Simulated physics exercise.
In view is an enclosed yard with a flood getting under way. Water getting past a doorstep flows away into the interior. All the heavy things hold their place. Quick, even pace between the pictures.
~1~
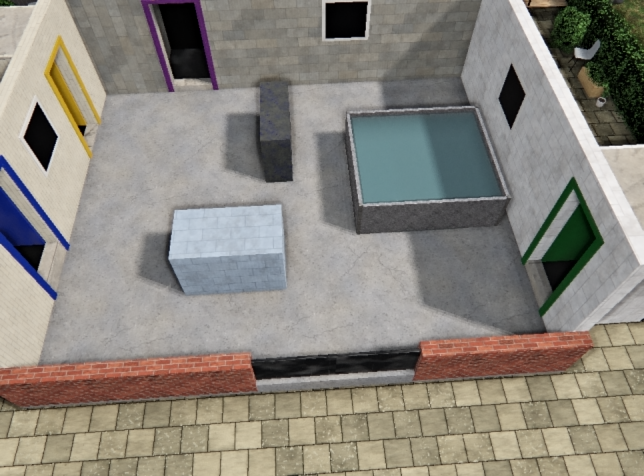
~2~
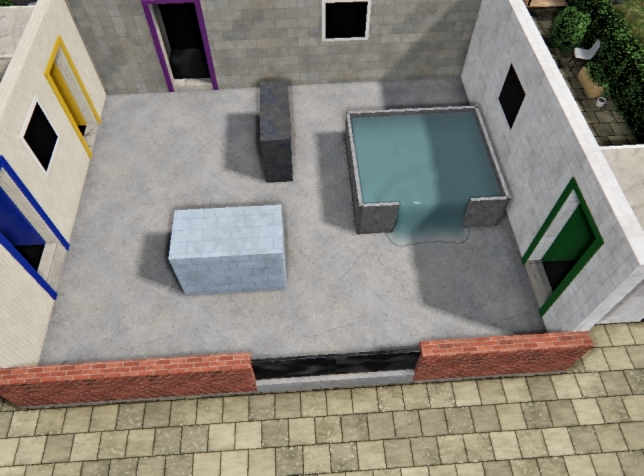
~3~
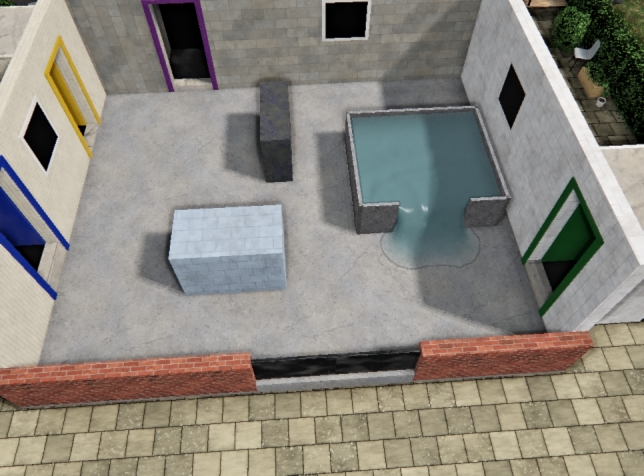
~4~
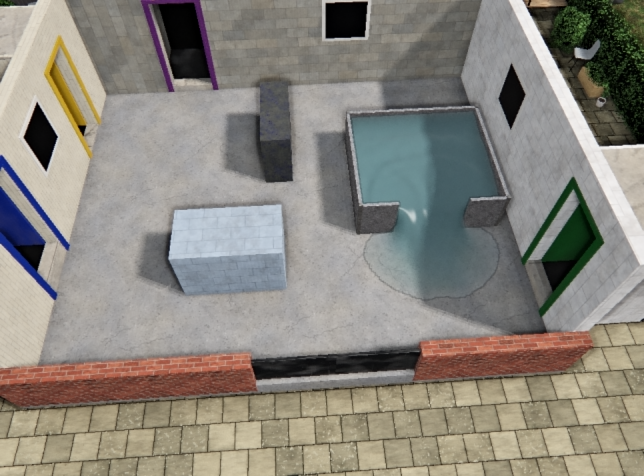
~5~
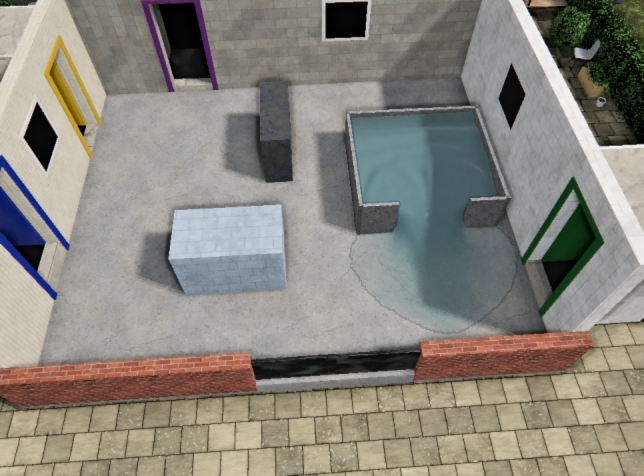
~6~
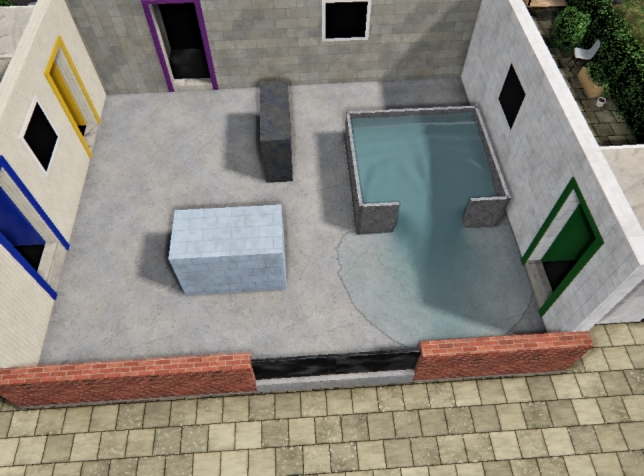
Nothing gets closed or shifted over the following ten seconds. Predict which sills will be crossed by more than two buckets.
Outcome: The purple door gets two buckets or less inside; the green door gets more than two buckets inside; the blue door gets two buckets or less inside; the yellow door gets two buckets or less inside.
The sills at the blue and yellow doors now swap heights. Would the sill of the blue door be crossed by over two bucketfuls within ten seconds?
My guess is that blue crosses the mark.
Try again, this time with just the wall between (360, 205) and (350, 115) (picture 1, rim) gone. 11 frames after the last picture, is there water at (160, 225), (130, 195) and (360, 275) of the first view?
Submerged, submerged, untouched.
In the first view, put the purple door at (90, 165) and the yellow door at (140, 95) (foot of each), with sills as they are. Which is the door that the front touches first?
That would be the one in green.
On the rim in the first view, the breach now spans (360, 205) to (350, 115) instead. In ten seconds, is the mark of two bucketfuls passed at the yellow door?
My guess is that the yellow door surpasses the threshold.
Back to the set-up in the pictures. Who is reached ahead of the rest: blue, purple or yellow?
I say the door marked blue.
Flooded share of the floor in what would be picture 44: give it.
I'd say 60 per cent.
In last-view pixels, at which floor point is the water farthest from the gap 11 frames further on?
☆ ☆ ☆ ☆ ☆ ☆ ☆
Starting at the line that contains "Back to the", repeat each line exactly through the last one in the listing. Include both of those lines and nothing more.

Back to the set-up in the pictures. Who is reached ahead of the rest: blue, purple or yellow?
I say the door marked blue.
Flooded share of the floor in what would be picture 44: give it.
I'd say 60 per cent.
In last-view pixels, at which floor point is the water farthest from the gap 11 frames further on?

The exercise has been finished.